▸ Task requirements
Please give the listing again, word for word, with nothing left out.

▸ Provided data
Start

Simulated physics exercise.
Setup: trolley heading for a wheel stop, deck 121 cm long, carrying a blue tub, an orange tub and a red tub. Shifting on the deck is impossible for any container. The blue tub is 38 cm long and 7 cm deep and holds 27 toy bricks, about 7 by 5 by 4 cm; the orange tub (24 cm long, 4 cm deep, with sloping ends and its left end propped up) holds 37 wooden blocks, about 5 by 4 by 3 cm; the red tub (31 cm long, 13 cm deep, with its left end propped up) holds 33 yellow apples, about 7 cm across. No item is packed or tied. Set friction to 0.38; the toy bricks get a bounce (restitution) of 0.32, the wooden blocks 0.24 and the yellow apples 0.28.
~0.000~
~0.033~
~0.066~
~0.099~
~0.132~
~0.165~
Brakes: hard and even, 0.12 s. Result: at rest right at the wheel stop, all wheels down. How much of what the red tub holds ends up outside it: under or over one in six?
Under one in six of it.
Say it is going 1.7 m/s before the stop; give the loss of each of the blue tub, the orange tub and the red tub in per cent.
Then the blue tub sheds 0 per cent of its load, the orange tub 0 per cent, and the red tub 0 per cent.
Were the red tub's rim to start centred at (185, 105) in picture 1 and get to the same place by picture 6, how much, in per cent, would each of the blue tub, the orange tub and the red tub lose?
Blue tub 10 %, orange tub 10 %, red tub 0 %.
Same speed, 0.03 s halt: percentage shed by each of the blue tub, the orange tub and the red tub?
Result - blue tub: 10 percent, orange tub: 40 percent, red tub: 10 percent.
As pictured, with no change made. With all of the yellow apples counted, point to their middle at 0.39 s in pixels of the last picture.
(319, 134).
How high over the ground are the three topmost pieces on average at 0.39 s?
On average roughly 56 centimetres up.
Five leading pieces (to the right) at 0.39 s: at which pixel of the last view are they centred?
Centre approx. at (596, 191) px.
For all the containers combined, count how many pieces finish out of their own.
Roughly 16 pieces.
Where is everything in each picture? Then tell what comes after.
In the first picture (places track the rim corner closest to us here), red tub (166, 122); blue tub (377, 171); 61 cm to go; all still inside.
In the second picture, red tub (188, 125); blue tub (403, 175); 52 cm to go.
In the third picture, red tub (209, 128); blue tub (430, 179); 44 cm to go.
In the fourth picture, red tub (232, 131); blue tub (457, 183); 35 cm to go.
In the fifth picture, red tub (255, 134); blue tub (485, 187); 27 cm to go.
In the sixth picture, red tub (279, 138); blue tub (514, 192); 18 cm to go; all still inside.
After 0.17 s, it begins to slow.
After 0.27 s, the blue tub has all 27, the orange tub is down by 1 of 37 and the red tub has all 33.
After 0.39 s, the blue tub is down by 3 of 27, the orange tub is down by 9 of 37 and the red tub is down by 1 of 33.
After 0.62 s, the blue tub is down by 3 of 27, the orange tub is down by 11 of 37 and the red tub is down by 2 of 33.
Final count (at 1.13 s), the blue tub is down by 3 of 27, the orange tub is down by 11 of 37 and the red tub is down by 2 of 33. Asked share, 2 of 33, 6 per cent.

End

▸ The completed task
Simulated physics exercise.
Setup: trolley heading for a wheel stop, deck 121 cm long, carrying a blue tub, an orange tub and a red tub. Shifting on the deck is impossible for any container. The blue tub is 38 cm long and 7 cm deep and holds 27 toy bricks, about 7 by 5 by 4 cm; the orange tub (24 cm long, 4 cm deep, with sloping ends and its left end propped up) holds 37 wooden blocks, about 5 by 4 by 3 cm; the red tub (31 cm long, 13 cm deep, with its left end propped up) holds 33 yellow apples, about 7 cm across. No item is packed or tied. Set friction to 0.38; the toy bricks get a bounce (restitution) of 0.32, the wooden blocks 0.24 and the yellow apples 0.28.
~0.000~
~0.033~
~0.066~
~0.099~
~0.132~
~0.165~
Brakes: hard and even, 0.12 s. Result: at rest right at the wheel stop, all wheels down. How much of what the red tub holds ends up outside it: under or over one in six?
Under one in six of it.
Say it is going 1.7 m/s before the stop; give the loss of each of the blue tub, the orange tub and the red tub in per cent.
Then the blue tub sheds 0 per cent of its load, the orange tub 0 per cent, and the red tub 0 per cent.
Were the red tub's rim to start centred at (185, 105) in picture 1 and get to the same place by picture 6, how much, in per cent, would each of the blue tub, the orange tub and the red tub lose?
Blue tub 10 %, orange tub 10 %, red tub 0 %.
Same speed, 0.03 s halt: percentage shed by each of the blue tub, the orange tub and the red tub?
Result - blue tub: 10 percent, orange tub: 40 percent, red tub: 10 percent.
As pictured, with no change made. With all of the yellow apples counted, point to their middle at 0.39 s in pixels of the last picture.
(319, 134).
How high over the ground are the three topmost pieces on average at 0.39 s?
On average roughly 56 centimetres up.
Five leading pieces (to the right) at 0.39 s: at which pixel of the last view are they centred?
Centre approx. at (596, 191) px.
For all the containers combined, count how many pieces finish out of their own.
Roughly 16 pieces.
Where is everything in each picture? Then tell what comes after.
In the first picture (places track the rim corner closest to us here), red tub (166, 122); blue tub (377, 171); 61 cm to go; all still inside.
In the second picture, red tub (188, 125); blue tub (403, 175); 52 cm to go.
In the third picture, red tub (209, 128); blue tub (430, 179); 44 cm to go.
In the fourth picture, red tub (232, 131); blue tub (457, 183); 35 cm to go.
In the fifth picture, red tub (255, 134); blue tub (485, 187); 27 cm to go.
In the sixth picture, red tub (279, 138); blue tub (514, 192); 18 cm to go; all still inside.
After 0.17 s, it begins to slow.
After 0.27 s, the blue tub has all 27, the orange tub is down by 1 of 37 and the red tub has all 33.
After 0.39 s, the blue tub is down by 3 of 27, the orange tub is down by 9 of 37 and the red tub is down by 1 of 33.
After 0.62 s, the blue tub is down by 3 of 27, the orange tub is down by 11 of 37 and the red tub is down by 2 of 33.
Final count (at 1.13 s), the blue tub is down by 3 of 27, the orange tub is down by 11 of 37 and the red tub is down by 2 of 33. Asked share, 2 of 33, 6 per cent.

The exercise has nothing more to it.